Instruction: Your task is to repeat the lines below exactly, excluding any pictures they contain.

Given material:

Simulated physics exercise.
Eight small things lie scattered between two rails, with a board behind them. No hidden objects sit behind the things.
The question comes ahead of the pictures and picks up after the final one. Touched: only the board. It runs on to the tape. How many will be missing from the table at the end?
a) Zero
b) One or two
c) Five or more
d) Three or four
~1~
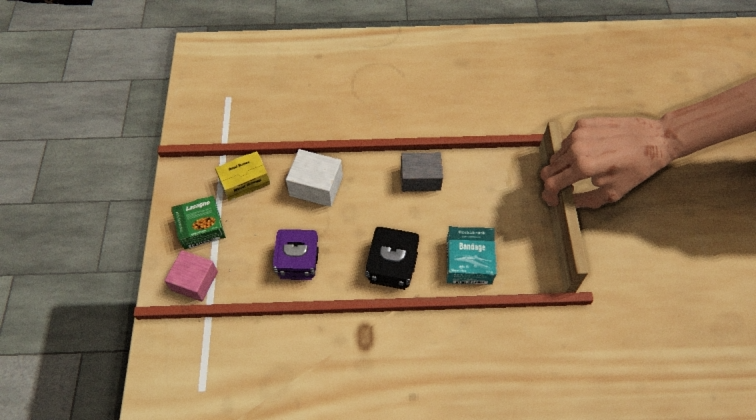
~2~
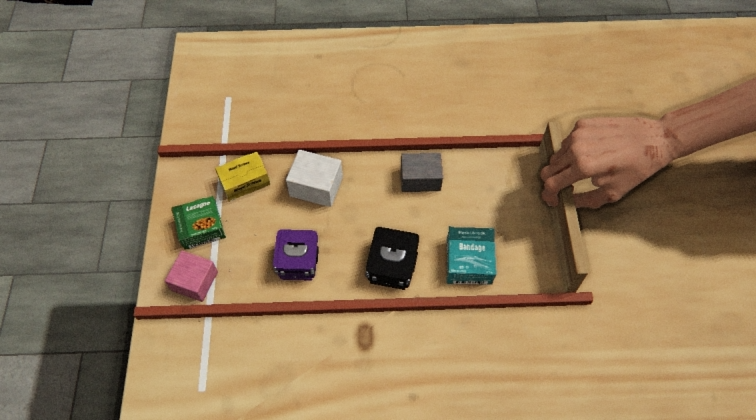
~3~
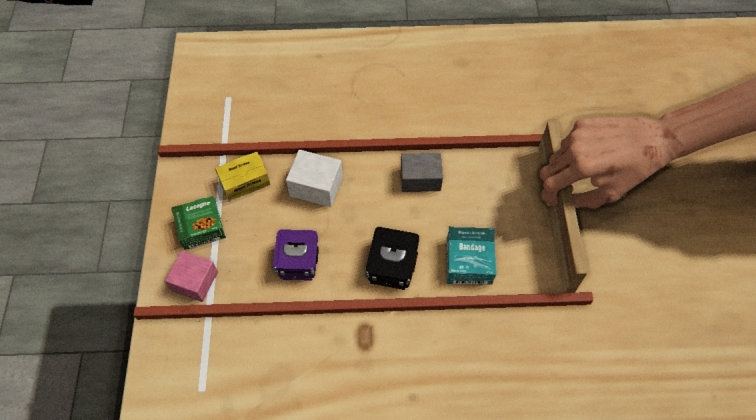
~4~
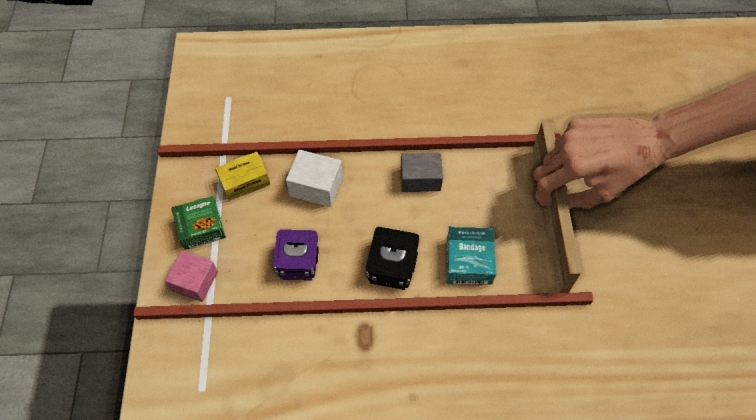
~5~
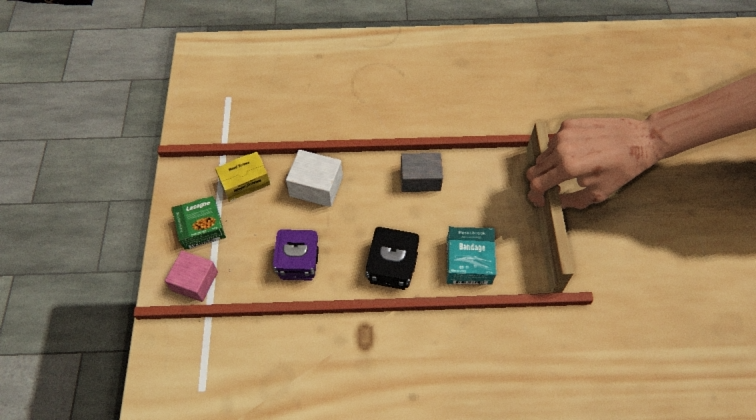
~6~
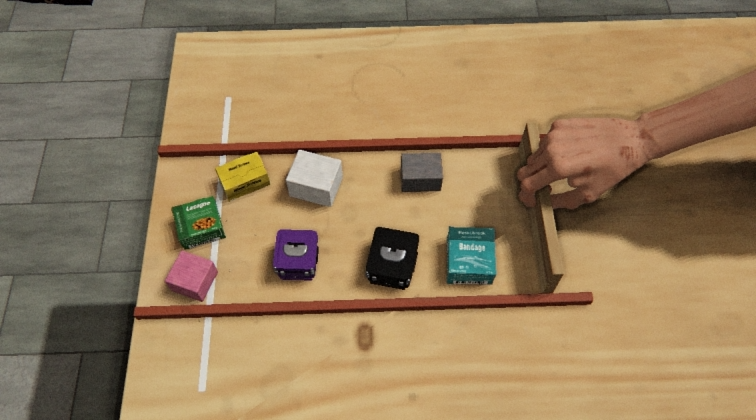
Answer: D.
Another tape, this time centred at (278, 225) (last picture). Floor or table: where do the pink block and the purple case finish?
Pink block: Down; purple case: Still up.
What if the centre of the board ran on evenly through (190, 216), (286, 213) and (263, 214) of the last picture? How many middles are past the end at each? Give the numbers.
In order: 6, 1, 1.
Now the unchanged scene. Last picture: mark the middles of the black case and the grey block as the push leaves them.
You'll see the black case at (141, 267), with the grey block at (199, 179).
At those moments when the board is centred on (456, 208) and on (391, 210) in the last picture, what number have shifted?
The first count is 2, and then it's 4.
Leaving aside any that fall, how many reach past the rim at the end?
In total, 2 of them.
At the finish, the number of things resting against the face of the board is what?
It is in contact with 2.
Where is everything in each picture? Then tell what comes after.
Pink block (192, 276); green box (199, 223); yellow box (243, 176); board (562, 205); tape (217, 227), in the first frame.
Green box (199, 223); white block (315, 178), in the second frame.
Yellow box (243, 176); purple case (297, 255), in the third frame.
Pink block (192, 276); black case (393, 259), in the fourth frame.
Green box (199, 223); board (548, 205), in the fifth frame.
Pink block (192, 276); green box (199, 223); yellow box (243, 176); board (539, 206); tape (217, 227), in the sixth frame.
Soon after, none off yet; pink block at rest near (192, 276); green box at rest near (199, 223); yellow box at rest near (243, 176).
At rest, the number that fall off is three or four; fallen, purple case, yellow box, green box and pink block.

Response to the task:
Simulated physics exercise.
Eight small things lie scattered between two rails, with a board behind them. No hidden objects sit behind the things.
The question comes ahead of the pictures and picks up after the final one. Touched: only the board. It runs on to the tape. How many will be missing from the table at the end?
a) Zero
b) One or two
c) Five or more
d) Three or four
~1~
~2~
~3~
~4~
~5~
~6~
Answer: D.
Another tape, this time centred at (278, 225) (last picture). Floor or table: where do the pink block and the purple case finish?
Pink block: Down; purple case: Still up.
What if the centre of the board ran on evenly through (190, 216), (286, 213) and (263, 214) of the last picture? How many middles are past the end at each? Give the numbers.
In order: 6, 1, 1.
Now the unchanged scene. Last picture: mark the middles of the black case and the grey block as the push leaves them.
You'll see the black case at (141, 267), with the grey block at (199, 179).
At those moments when the board is centred on (456, 208) and on (391, 210) in the last picture, what number have shifted?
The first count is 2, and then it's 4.
Leaving aside any that fall, how many reach past the rim at the end?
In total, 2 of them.
At the finish, the number of things resting against the face of the board is what?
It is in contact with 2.
Where is everything in each picture? Then tell what comes after.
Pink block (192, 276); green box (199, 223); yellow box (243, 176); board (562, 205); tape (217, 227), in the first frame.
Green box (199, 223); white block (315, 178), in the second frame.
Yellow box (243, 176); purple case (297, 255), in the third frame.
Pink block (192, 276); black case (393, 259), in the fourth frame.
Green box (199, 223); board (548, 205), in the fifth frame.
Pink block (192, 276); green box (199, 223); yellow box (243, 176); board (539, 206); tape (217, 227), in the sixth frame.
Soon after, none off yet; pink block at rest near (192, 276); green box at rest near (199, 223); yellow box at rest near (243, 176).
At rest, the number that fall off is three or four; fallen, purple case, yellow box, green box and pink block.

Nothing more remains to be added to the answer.